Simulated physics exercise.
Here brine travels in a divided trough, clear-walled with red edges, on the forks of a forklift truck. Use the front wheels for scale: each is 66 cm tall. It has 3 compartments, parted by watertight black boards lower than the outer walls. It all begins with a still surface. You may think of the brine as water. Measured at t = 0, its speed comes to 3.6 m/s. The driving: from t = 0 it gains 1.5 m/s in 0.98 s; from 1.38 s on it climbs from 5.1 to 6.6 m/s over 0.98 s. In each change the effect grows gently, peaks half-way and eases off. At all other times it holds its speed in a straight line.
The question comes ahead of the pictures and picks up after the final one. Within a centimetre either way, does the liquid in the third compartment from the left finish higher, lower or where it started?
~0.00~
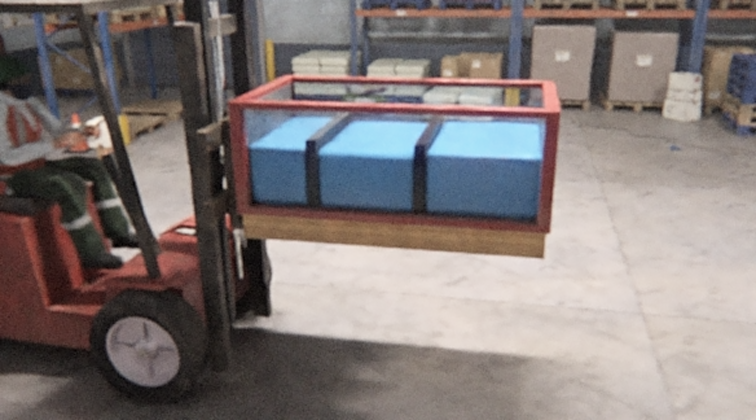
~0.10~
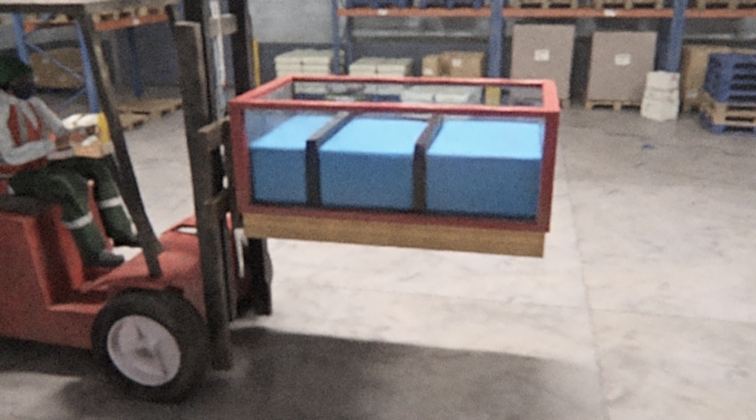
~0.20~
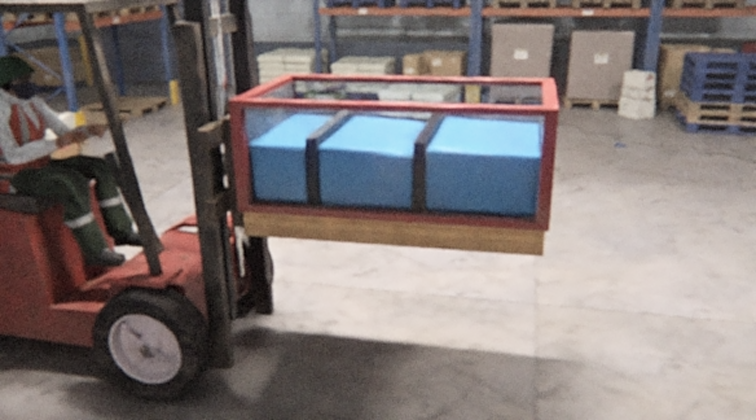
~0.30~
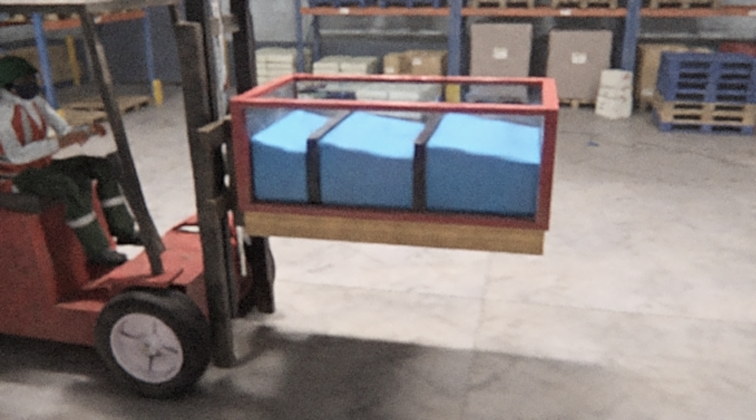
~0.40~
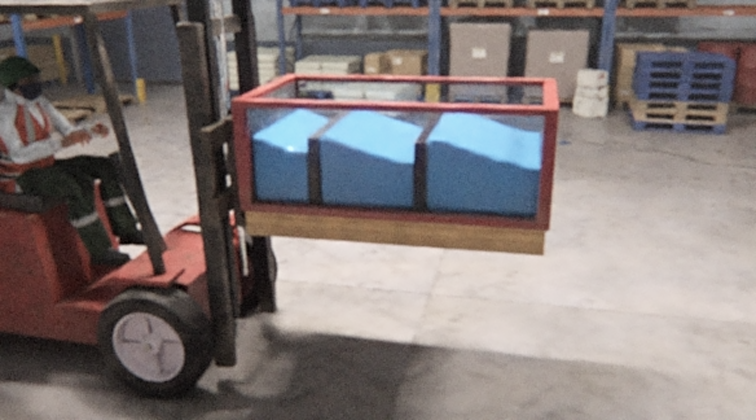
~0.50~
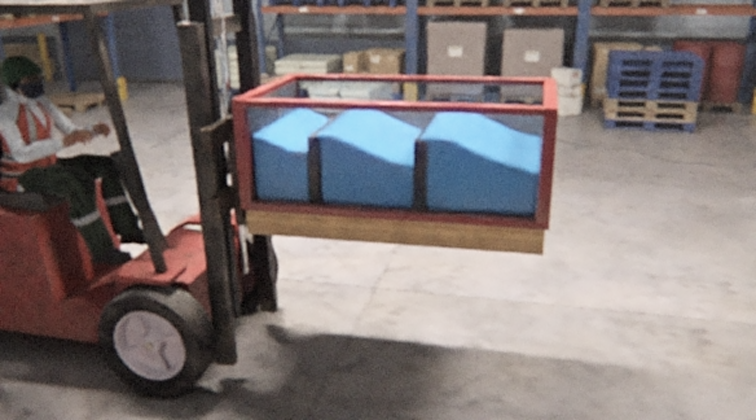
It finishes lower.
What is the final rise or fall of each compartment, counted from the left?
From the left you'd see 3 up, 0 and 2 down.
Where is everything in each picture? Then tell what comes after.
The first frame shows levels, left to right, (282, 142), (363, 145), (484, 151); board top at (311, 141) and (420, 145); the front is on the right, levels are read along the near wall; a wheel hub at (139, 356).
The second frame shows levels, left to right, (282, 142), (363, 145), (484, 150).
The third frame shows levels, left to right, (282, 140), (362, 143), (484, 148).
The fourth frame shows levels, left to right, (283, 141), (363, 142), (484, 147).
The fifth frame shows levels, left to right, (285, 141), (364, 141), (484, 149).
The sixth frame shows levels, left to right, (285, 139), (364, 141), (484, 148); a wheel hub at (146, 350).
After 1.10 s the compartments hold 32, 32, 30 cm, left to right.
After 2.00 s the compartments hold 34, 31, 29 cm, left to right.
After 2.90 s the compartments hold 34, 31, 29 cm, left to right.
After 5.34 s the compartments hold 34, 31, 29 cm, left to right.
****************************************
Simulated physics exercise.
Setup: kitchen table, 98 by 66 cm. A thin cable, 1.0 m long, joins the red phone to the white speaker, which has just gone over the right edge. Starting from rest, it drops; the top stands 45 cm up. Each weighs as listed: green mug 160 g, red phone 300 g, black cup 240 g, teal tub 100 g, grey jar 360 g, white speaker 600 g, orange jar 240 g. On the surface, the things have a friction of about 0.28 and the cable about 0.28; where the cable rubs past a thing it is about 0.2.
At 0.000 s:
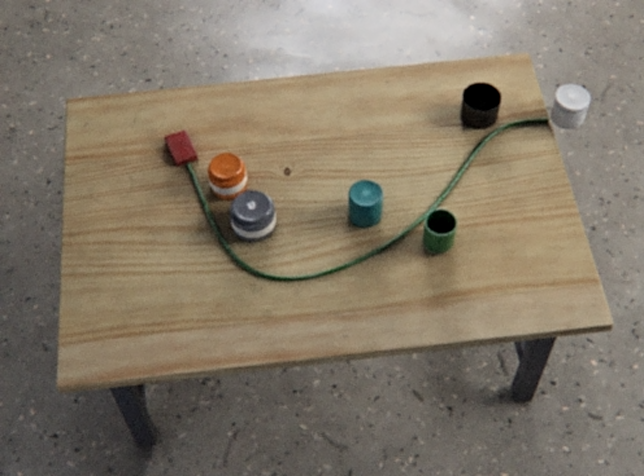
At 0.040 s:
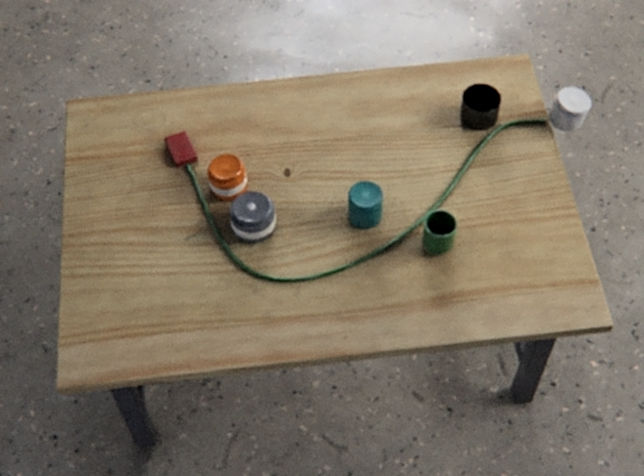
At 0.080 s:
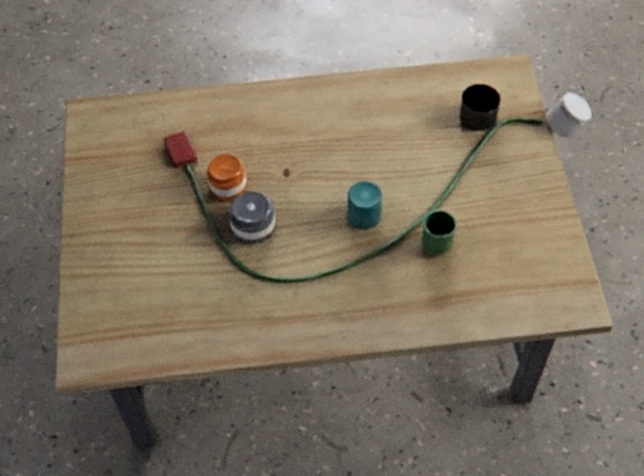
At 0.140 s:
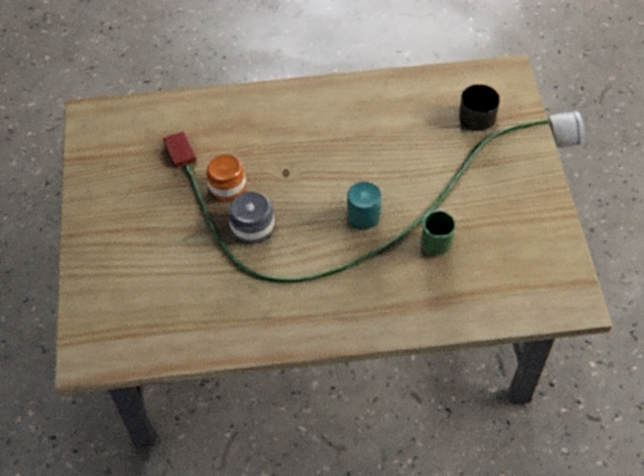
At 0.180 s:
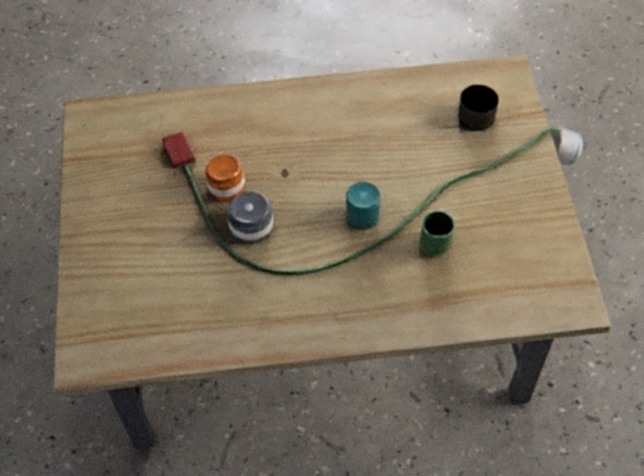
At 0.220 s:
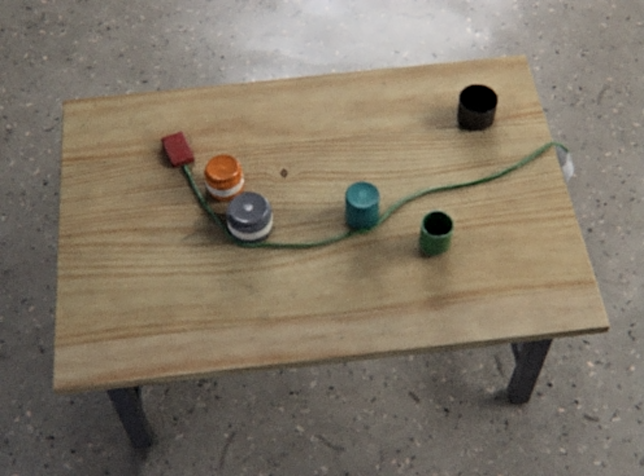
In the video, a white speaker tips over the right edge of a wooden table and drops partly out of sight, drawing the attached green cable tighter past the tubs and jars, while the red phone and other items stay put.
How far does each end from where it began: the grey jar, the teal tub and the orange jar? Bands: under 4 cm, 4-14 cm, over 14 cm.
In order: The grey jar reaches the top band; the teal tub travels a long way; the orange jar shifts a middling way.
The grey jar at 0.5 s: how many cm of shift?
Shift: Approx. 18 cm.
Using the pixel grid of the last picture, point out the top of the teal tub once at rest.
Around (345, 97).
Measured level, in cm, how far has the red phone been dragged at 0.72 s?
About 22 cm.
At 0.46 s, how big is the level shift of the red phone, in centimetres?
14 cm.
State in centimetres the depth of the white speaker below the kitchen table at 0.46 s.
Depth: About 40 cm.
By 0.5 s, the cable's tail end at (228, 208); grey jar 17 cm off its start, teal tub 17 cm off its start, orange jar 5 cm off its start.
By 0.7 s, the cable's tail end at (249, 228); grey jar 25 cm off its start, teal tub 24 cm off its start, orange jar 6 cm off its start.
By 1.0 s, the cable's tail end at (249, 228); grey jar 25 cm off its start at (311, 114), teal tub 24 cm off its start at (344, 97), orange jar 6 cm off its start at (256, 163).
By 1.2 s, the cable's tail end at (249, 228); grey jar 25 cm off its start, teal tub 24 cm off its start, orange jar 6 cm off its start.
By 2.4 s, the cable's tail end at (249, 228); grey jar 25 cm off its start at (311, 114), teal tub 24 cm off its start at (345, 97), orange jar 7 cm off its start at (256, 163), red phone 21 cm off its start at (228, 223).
****************************************
▸ **SHORT EXERCISE**
Whenever "black" turns up in a line, pick that line out.

▸ **EXERCISE RESPONSE**
Here brine travels in a divided trough, clear-walled with red edges, on the forks of a forklift truck. Use the front wheels for scale: each is 66 cm tall. It has 3 compartments, parted by watertight black boards lower than the outer walls. It all begins with a still surface. You may think of the brine as water. Measured at t = 0, its speed comes to 3.6 m/s. The driving: from t = 0 it gains 1.5 m/s in 0.98 s; from 1.38 s on it climbs from 5.1 to 6.6 m/s over 0.98 s. In each change the effect grows gently, peaks half-way and eases off. At all other times it holds its speed in a straight line.
Setup: kitchen table, 98 by 66 cm. A thin cable, 1.0 m long, joins the red phone to the white speaker, which has just gone over the right edge. Starting from rest, it drops; the top stands 45 cm up. Each weighs as listed: green mug 160 g, red phone 300 g, black cup 240 g, teal tub 100 g, grey jar 360 g, white speaker 600 g, orange jar 240 g. On the surface, the things have a friction of about 0.28 and the cable about 0.28; where the cable rubs past a thing it is about 0.2.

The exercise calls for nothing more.